-- SHORT PROBLEM --
Report only the number of lines that hold the word "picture".
============================================================
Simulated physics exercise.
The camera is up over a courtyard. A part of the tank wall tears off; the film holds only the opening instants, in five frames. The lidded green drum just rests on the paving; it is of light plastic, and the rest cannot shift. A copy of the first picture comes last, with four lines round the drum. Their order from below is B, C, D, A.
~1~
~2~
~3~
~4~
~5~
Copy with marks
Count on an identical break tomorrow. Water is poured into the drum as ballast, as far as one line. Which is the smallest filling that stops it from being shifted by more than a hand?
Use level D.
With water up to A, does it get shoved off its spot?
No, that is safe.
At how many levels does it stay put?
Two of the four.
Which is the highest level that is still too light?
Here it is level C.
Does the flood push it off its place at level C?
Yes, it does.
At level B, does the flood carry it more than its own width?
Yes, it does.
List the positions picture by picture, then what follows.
============================================================
-- RESPONSE FOR THIS EXERCISE --
2